SET EXERCISE ::
Repeat the listing word for word. No pictures belong in the copy.

DATA PROVIDED ::
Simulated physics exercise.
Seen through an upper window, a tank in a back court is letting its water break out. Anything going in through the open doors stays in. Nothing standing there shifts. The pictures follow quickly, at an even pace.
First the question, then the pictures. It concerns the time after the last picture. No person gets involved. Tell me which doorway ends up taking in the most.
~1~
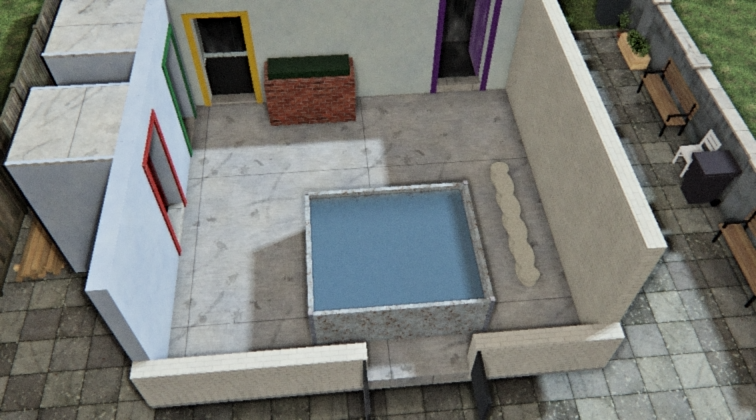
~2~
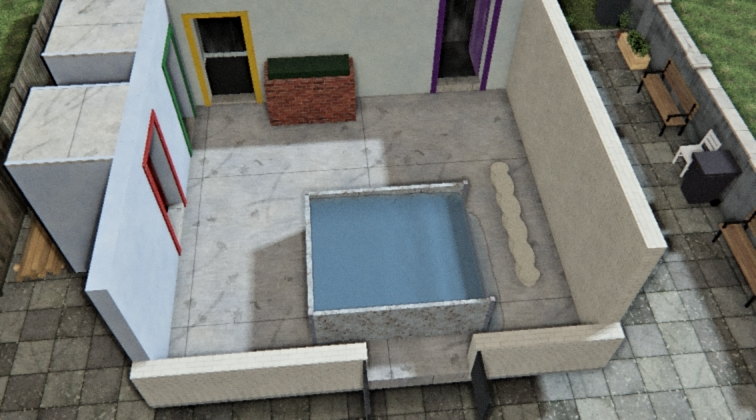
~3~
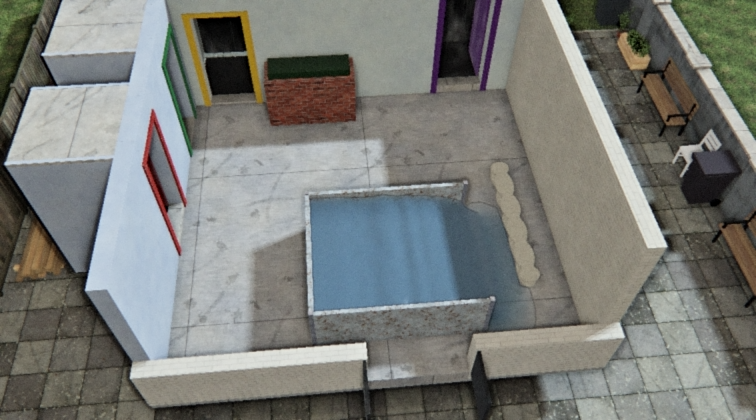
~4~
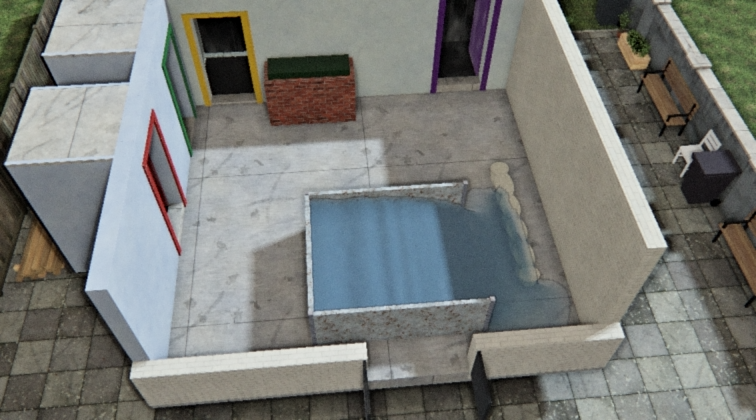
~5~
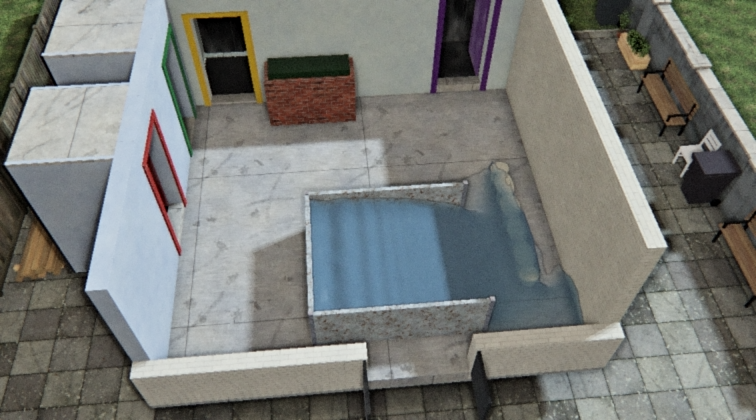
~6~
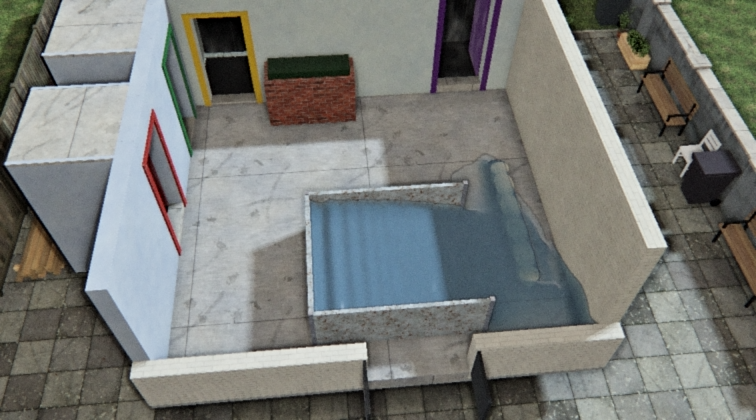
That would be the purple doorway.
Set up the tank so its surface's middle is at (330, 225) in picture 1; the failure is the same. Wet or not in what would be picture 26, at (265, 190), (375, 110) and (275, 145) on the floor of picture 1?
In the order given: Not reached, wetted and not reached.
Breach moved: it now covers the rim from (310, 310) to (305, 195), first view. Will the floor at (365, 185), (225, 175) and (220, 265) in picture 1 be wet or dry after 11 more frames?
Listed as asked, the three spots end up still bare, wetted and wetted.
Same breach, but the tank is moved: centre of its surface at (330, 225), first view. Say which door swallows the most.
I'd point to the purple one.
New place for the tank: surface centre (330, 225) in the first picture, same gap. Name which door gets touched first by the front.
The one in purple is first.
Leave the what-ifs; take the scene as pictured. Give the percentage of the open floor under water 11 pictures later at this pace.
I'd estimate some 40 per cent.
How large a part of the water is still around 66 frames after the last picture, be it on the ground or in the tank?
I'd put it near 86 %.
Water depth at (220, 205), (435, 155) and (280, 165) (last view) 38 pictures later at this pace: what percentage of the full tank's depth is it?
First 6, next 12, last 2 in a hundred.
A moment on, water covers 30 % of the floor; yellow door not reached, red door not reached, green door not reached, purple door wet at the sill, nothing in.
Next, water covers 40 % of the floor; yellow door not reached, red door not reached, green door not reached, purple door wet at the sill, nothing in.
Then, water covers 60 % of the floor; yellow door wet at the sill, nothing in, red door not reached, green door not reached, purple door a lot in.
Later, water covers 90 % of the floor; yellow door wet at the sill, nothing in, red door wet at the sill, nothing in, green door a trickle in, purple door a lot in.
In the end, water covers 95 % of the floor; yellow door a trickle in, red door a trickle in, green door some in, purple door a lot in; the purple door has let in the most.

THE REPLY ::
Simulated physics exercise.
Seen through an upper window, a tank in a back court is letting its water break out. Anything going in through the open doors stays in. Nothing standing there shifts. The pictures follow quickly, at an even pace.
First the question, then the pictures. It concerns the time after the last picture. No person gets involved. Tell me which doorway ends up taking in the most.
~1~
~2~
~3~
~4~
~5~
~6~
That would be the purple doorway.
Set up the tank so its surface's middle is at (330, 225) in picture 1; the failure is the same. Wet or not in what would be picture 26, at (265, 190), (375, 110) and (275, 145) on the floor of picture 1?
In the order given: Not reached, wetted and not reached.
Breach moved: it now covers the rim from (310, 310) to (305, 195), first view. Will the floor at (365, 185), (225, 175) and (220, 265) in picture 1 be wet or dry after 11 more frames?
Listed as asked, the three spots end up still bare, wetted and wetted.
Same breach, but the tank is moved: centre of its surface at (330, 225), first view. Say which door swallows the most.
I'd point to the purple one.
New place for the tank: surface centre (330, 225) in the first picture, same gap. Name which door gets touched first by the front.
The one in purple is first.
Leave the what-ifs; take the scene as pictured. Give the percentage of the open floor under water 11 pictures later at this pace.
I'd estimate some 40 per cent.
How large a part of the water is still around 66 frames after the last picture, be it on the ground or in the tank?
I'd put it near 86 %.
Water depth at (220, 205), (435, 155) and (280, 165) (last view) 38 pictures later at this pace: what percentage of the full tank's depth is it?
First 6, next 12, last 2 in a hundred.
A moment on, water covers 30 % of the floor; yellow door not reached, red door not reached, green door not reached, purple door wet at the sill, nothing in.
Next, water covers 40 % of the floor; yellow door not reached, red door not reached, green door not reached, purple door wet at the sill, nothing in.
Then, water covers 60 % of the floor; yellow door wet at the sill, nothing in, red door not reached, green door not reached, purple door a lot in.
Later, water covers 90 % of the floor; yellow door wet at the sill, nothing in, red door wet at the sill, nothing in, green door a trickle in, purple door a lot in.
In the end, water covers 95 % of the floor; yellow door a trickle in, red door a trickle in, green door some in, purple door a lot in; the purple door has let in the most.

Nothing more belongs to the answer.